### Short task
In the listing below, locate the lines that hold "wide" and copy them.

--- Begin ---

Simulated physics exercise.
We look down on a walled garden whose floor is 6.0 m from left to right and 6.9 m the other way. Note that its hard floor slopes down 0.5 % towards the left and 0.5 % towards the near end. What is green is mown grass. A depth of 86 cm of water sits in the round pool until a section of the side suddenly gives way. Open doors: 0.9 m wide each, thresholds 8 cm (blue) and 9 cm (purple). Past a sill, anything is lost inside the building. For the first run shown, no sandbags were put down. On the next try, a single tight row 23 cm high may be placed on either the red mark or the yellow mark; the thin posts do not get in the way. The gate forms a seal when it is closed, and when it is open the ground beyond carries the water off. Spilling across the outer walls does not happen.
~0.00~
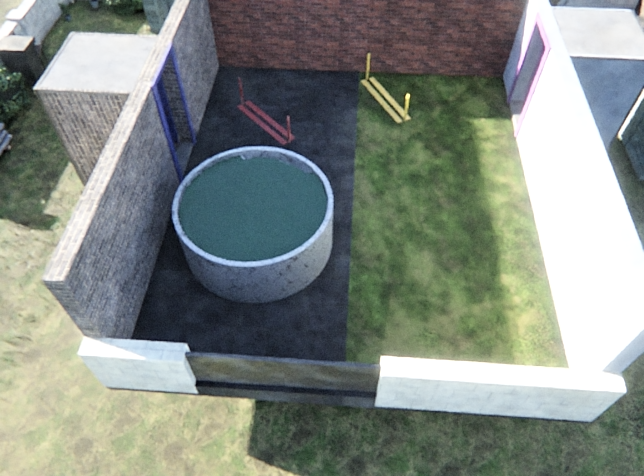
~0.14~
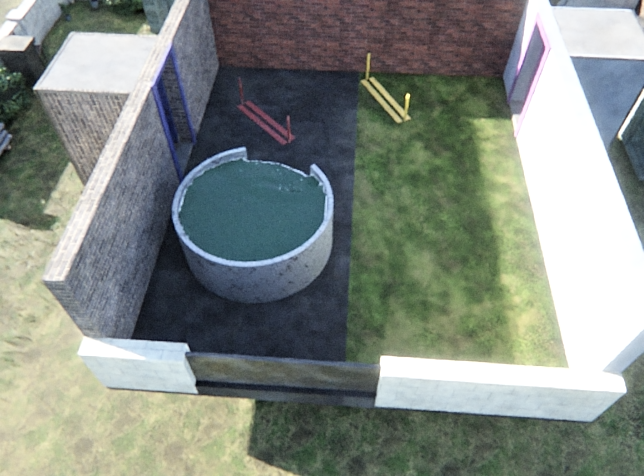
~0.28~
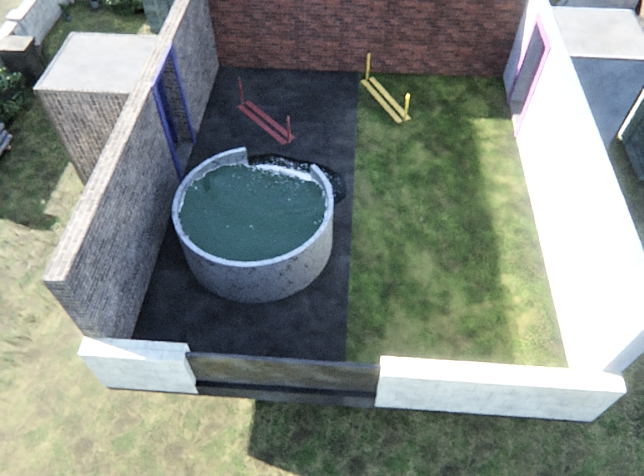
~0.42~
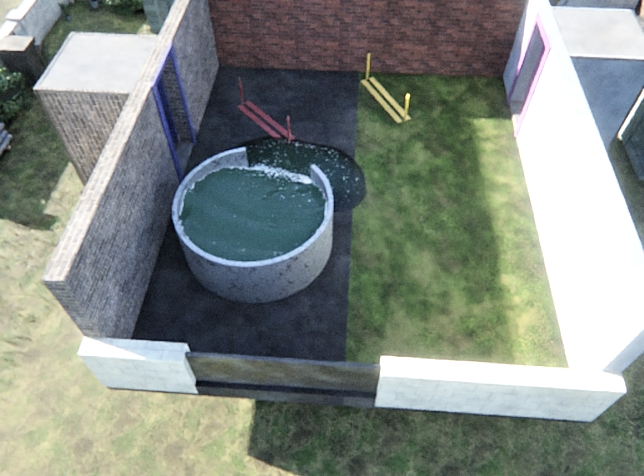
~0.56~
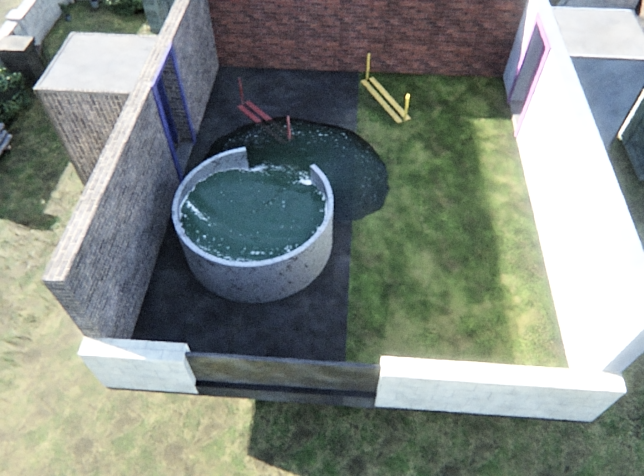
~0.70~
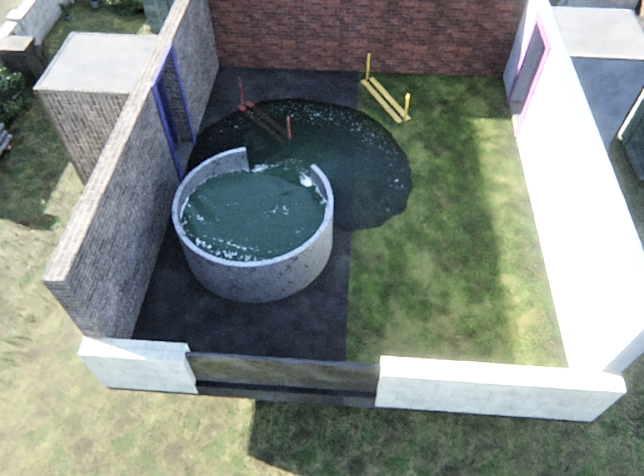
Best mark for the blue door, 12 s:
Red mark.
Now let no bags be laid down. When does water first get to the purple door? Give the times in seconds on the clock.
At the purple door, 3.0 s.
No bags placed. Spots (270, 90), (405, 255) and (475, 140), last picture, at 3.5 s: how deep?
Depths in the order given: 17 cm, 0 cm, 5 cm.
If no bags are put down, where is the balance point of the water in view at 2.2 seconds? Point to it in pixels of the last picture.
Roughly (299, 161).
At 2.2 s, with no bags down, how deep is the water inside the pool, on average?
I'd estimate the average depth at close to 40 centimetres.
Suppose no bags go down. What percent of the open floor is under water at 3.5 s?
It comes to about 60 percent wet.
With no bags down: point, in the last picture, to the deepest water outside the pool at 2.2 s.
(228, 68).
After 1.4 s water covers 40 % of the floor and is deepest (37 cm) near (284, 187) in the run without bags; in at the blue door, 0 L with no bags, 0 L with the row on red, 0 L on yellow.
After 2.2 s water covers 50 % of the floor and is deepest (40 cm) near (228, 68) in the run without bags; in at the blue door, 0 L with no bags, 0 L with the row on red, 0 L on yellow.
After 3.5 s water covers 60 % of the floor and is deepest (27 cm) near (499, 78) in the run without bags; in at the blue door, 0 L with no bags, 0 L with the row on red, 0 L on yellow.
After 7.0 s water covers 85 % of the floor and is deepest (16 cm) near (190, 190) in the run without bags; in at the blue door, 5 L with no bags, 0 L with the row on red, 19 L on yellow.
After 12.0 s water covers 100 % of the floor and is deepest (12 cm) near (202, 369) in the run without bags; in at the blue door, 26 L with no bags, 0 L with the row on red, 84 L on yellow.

--- End ---
--- Begin ---

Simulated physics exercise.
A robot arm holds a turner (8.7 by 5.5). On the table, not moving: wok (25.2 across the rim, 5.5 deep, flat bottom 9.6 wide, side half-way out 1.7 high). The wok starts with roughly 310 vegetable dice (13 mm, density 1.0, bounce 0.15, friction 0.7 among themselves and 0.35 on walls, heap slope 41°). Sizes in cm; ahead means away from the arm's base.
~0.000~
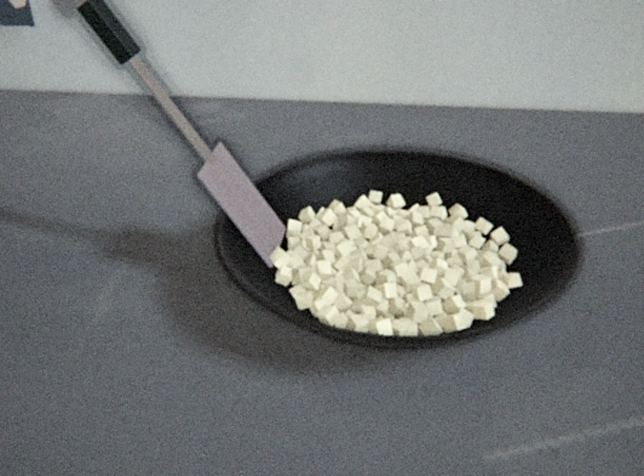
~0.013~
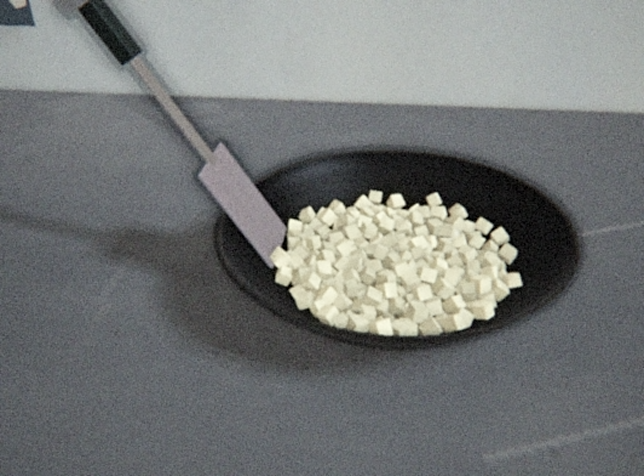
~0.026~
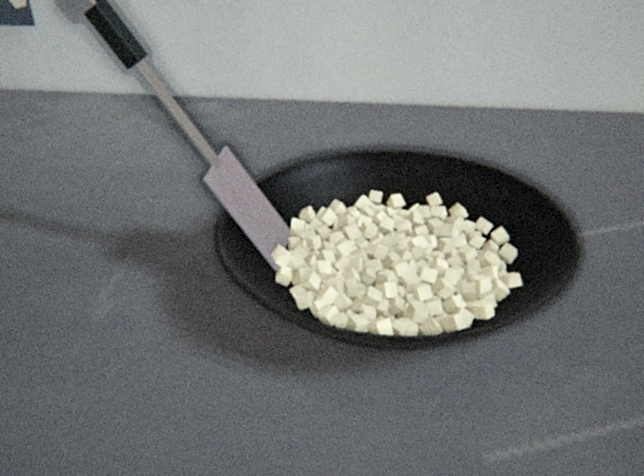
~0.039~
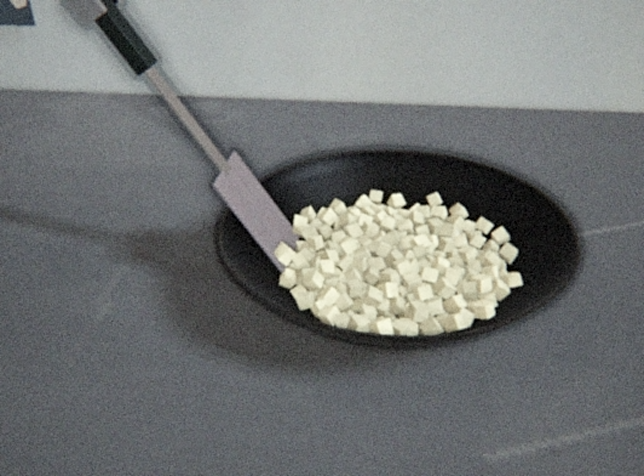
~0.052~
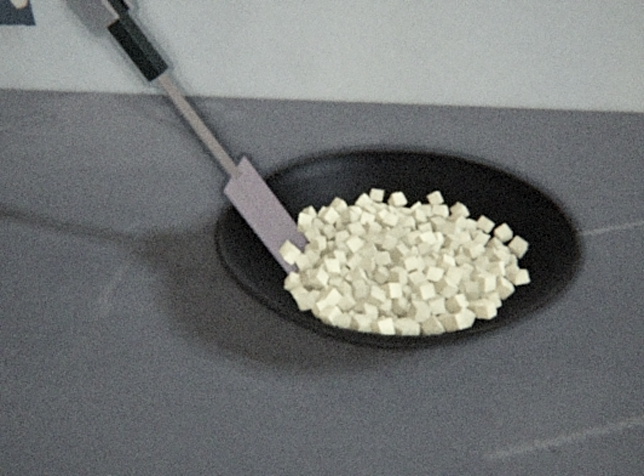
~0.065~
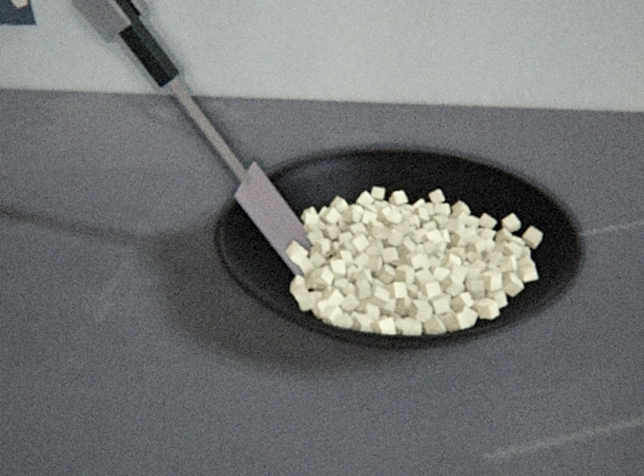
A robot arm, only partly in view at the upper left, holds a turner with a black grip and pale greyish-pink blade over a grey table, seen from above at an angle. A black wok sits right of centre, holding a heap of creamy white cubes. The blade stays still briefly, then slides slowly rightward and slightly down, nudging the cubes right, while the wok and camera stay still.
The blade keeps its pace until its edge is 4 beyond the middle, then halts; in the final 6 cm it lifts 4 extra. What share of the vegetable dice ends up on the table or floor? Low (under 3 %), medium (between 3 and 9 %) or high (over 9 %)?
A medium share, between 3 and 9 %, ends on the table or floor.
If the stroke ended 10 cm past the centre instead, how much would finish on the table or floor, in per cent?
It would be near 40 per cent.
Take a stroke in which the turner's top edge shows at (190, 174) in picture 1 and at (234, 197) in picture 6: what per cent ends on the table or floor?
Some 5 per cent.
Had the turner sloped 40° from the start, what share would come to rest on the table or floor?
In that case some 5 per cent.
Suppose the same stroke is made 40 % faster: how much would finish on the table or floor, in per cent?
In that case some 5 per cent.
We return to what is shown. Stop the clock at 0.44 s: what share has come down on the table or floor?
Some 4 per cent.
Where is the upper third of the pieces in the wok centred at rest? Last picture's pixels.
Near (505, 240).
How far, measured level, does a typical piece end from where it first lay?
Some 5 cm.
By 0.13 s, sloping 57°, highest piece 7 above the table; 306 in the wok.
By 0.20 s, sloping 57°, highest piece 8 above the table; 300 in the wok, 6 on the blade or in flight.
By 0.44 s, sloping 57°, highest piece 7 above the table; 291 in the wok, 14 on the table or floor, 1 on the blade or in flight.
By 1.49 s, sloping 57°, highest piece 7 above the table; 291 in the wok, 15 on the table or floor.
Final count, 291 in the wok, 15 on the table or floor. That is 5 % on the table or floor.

--- End ---

### Task response
We look down on a walled garden whose floor is 6.0 m from left to right and 6.9 m the other way. Note that its hard floor slopes down 0.5 % towards the left and 0.5 % towards the near end. What is green is mown grass. A depth of 86 cm of water sits in the round pool until a section of the side suddenly gives way. Open doors: 0.9 m wide each, thresholds 8 cm (blue) and 9 cm (purple). Past a sill, anything is lost inside the building. For the first run shown, no sandbags were put down. On the next try, a single tight row 23 cm high may be placed on either the red mark or the yellow mark; the thin posts do not get in the way. The gate forms a seal when it is closed, and when it is open the ground beyond carries the water off. Spilling across the outer walls does not happen.
A robot arm holds a turner (8.7 by 5.5). On the table, not moving: wok (25.2 across the rim, 5.5 deep, flat bottom 9.6 wide, side half-way out 1.7 high). The wok starts with roughly 310 vegetable dice (13 mm, density 1.0, bounce 0.15, friction 0.7 among themselves and 0.35 on walls, heap slope 41°). Sizes in cm; ahead means away from the arm's base.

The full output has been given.